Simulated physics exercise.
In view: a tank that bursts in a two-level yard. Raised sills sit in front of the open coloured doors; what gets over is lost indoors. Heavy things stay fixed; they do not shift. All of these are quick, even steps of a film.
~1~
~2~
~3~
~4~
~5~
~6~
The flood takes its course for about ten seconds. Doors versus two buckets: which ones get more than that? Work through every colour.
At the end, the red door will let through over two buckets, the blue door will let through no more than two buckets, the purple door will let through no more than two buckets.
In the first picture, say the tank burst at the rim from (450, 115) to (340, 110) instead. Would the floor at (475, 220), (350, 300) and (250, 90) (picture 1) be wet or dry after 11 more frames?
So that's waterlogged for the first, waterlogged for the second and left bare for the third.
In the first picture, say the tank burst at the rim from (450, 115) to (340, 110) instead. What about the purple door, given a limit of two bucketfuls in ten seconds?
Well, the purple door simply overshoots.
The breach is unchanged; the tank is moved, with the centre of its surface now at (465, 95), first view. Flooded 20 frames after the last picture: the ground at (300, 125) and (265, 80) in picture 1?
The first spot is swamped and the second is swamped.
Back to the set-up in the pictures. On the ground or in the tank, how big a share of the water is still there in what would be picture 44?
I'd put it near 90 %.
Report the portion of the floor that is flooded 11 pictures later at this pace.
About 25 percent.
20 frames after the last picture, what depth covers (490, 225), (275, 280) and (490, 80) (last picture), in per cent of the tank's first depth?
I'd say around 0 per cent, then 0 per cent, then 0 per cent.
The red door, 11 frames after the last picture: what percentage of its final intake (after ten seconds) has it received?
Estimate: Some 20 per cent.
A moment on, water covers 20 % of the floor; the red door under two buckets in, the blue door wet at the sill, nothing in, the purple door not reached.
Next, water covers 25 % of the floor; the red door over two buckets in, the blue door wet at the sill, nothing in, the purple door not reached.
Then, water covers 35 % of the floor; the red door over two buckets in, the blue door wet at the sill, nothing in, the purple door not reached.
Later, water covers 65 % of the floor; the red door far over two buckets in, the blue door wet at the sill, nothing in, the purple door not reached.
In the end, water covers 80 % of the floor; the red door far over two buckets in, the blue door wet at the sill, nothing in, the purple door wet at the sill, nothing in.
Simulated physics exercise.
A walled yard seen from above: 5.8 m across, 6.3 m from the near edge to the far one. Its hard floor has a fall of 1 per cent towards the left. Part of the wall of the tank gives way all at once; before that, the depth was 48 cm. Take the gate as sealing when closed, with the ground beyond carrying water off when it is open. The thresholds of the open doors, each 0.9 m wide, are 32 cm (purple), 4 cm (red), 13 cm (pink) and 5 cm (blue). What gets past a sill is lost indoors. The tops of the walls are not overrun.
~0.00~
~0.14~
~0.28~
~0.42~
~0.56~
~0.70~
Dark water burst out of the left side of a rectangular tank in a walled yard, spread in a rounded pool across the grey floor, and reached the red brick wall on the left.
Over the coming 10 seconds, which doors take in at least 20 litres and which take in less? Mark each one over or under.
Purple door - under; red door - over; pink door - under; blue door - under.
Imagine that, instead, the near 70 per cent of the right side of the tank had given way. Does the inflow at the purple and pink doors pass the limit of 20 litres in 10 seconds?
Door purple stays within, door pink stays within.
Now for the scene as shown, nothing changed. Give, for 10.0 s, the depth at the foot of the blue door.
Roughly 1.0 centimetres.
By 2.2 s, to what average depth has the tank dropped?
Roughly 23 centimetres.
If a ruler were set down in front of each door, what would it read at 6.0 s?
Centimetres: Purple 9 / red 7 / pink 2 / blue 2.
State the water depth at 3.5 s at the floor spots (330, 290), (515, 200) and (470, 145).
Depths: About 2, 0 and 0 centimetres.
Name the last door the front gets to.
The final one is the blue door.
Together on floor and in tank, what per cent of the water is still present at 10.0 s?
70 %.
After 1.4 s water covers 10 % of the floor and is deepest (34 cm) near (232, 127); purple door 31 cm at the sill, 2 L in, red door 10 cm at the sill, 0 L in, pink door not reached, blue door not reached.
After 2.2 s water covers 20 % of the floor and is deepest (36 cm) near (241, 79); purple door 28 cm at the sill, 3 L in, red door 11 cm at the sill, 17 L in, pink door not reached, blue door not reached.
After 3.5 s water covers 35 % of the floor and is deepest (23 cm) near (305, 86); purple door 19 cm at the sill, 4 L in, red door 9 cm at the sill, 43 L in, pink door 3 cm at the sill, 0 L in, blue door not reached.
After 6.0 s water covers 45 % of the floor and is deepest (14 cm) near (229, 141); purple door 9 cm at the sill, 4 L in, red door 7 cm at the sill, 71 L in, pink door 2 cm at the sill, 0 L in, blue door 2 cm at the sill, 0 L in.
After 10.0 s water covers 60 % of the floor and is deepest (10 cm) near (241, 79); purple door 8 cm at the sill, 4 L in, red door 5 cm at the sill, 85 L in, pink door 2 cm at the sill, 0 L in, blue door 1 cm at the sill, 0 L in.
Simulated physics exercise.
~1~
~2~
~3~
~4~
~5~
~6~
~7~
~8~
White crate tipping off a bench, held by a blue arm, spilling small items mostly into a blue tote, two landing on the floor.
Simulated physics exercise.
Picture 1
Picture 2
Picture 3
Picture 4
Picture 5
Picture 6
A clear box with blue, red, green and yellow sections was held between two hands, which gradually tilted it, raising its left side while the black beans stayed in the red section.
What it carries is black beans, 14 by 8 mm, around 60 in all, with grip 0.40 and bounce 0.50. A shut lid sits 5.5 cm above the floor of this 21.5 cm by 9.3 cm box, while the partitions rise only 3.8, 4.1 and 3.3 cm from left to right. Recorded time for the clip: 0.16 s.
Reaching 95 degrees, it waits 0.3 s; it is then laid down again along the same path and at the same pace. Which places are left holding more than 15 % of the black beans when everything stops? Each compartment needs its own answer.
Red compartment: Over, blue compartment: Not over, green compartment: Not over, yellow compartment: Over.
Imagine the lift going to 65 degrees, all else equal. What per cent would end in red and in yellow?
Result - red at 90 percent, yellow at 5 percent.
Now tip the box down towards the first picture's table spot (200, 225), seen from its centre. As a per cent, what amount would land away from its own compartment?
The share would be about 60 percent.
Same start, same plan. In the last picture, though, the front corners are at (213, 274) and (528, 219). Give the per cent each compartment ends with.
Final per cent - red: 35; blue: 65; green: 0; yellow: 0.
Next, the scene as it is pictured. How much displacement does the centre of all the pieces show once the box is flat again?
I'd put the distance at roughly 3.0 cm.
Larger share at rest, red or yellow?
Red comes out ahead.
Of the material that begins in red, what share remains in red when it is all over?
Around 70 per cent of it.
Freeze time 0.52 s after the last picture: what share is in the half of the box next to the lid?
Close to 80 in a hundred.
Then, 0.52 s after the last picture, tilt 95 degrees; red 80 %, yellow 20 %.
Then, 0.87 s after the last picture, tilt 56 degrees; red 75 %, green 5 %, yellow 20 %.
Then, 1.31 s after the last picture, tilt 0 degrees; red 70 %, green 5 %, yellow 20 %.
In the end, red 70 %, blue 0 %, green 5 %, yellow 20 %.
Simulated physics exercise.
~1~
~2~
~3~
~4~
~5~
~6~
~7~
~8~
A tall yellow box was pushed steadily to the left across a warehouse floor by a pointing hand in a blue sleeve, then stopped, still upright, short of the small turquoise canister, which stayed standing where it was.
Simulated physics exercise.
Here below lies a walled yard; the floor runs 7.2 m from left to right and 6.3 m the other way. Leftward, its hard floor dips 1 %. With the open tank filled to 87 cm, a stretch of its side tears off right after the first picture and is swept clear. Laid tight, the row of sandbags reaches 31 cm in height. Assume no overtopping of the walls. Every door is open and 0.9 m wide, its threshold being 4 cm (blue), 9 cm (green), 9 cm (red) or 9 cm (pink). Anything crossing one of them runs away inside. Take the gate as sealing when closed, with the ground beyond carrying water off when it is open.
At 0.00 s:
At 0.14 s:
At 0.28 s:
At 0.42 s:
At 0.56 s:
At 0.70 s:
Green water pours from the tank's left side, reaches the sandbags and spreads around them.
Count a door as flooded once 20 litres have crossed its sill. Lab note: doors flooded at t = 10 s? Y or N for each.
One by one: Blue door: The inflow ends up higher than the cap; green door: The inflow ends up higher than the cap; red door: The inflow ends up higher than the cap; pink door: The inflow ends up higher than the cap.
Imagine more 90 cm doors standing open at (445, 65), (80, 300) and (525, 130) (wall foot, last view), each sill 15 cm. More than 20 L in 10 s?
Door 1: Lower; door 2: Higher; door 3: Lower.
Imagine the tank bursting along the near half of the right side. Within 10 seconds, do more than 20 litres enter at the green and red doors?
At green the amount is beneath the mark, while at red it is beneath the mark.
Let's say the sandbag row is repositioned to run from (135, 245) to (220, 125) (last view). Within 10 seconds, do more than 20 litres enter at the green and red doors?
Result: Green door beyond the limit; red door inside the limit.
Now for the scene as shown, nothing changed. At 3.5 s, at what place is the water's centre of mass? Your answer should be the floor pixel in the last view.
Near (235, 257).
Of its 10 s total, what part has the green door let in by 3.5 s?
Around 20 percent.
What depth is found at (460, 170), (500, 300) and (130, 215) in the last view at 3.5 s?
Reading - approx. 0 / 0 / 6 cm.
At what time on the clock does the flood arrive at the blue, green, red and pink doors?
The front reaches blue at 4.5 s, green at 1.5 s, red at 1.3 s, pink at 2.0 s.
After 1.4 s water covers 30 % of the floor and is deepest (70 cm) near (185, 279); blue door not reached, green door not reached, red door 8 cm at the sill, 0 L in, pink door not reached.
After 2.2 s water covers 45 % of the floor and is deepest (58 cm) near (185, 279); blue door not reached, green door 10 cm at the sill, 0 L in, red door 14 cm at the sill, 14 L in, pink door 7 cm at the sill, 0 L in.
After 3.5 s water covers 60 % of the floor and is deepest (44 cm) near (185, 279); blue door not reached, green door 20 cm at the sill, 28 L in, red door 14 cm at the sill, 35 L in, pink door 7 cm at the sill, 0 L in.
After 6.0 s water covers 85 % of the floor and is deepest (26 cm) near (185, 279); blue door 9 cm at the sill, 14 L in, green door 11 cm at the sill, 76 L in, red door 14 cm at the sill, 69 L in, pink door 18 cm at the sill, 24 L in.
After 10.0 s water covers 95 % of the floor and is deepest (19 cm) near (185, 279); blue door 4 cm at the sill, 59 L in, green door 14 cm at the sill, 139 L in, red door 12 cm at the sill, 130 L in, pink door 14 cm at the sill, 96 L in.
○ ○ ○ ○ ○
Written instruction =
Provide only the count of lines in the material above that hold the word "lost".

Exercise output =
2